### Stored data
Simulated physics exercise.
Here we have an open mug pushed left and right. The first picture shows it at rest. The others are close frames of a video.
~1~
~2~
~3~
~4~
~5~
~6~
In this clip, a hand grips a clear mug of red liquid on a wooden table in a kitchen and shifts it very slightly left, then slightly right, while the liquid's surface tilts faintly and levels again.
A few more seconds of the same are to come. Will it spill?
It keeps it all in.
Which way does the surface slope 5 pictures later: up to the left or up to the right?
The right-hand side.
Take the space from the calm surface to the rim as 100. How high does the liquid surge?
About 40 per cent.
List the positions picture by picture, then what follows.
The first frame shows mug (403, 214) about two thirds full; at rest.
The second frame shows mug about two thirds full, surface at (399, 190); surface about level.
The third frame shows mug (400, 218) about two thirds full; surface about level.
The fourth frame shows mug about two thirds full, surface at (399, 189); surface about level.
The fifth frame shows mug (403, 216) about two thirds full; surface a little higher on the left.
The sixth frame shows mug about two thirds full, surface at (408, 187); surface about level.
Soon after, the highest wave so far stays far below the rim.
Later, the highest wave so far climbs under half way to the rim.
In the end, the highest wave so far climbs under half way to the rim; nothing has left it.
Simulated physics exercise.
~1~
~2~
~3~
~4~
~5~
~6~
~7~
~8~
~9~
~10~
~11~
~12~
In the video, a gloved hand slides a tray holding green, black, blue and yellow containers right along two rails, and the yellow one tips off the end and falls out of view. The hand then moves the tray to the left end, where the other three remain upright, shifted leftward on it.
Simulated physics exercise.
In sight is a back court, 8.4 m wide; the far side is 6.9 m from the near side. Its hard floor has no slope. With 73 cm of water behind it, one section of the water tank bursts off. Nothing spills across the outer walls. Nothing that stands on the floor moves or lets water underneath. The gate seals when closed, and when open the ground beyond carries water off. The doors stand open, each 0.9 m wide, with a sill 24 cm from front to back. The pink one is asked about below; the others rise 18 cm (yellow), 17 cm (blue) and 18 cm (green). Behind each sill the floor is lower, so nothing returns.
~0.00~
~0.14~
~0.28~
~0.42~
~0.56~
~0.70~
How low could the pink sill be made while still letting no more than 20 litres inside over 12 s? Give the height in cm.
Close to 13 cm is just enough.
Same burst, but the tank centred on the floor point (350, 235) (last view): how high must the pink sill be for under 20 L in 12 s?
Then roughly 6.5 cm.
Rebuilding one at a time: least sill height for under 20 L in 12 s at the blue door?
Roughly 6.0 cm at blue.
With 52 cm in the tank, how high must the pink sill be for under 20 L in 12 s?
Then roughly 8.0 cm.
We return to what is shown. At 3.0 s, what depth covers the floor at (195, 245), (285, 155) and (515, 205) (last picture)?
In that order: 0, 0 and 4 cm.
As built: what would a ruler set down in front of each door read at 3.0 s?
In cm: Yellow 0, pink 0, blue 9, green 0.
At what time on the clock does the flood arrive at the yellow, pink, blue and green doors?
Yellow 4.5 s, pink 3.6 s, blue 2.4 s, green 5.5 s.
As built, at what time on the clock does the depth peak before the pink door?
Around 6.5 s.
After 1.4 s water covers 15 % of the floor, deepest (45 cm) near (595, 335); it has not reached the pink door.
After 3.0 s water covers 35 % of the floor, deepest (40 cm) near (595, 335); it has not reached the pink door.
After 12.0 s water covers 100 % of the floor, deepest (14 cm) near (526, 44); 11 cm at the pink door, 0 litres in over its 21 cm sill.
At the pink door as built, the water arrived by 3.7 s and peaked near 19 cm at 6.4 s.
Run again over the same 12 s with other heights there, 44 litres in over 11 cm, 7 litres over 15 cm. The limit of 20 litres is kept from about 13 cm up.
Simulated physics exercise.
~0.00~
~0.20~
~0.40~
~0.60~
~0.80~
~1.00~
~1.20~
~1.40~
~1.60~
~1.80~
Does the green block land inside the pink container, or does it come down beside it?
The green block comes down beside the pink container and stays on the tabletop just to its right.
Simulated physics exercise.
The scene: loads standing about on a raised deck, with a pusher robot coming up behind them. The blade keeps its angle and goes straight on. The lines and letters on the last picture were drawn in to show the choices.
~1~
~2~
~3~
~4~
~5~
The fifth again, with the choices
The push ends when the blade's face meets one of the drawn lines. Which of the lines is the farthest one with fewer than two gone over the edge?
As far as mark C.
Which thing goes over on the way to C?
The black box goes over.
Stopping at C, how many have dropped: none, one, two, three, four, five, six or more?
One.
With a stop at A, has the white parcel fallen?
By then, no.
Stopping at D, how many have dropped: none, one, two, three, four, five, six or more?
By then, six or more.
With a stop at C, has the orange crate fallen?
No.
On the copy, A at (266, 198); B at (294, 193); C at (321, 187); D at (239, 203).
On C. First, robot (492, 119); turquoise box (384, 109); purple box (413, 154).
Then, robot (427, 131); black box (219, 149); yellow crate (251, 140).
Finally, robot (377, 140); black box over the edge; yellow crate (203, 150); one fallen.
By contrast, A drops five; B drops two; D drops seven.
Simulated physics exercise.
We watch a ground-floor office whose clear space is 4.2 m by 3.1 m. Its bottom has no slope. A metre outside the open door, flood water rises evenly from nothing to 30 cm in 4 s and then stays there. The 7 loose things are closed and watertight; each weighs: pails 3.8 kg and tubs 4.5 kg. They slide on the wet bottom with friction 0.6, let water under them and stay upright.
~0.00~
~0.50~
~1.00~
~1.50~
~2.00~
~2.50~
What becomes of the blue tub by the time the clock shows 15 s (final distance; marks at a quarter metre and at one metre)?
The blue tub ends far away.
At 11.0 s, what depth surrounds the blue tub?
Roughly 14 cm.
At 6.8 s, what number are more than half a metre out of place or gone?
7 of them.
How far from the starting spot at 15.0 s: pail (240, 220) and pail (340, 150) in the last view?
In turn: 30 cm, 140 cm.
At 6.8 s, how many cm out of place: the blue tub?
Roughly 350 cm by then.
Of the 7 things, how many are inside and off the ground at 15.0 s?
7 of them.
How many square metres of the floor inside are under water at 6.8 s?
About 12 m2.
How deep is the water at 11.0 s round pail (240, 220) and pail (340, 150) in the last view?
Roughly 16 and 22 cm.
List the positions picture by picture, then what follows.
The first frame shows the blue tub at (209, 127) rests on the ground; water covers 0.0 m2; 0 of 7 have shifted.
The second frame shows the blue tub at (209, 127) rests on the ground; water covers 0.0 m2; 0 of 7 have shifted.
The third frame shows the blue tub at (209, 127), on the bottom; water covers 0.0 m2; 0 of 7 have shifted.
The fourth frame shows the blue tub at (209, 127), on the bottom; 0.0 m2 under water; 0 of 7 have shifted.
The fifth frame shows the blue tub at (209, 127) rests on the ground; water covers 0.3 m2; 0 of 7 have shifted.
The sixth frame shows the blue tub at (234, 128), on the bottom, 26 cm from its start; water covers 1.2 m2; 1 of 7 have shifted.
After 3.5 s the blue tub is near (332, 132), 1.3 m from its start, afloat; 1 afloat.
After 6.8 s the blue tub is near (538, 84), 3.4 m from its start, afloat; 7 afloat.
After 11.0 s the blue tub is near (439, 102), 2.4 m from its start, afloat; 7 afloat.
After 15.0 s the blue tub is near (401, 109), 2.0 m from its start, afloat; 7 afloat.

### Description of the task
Scan the material for lines with the word "choices", and copy each line you find.

### Completed exercise
The scene: loads standing about on a raised deck, with a pusher robot coming up behind them. The blade keeps its angle and goes straight on. The lines and letters on the last picture were drawn in to show the choices.
The fifth again, with the choices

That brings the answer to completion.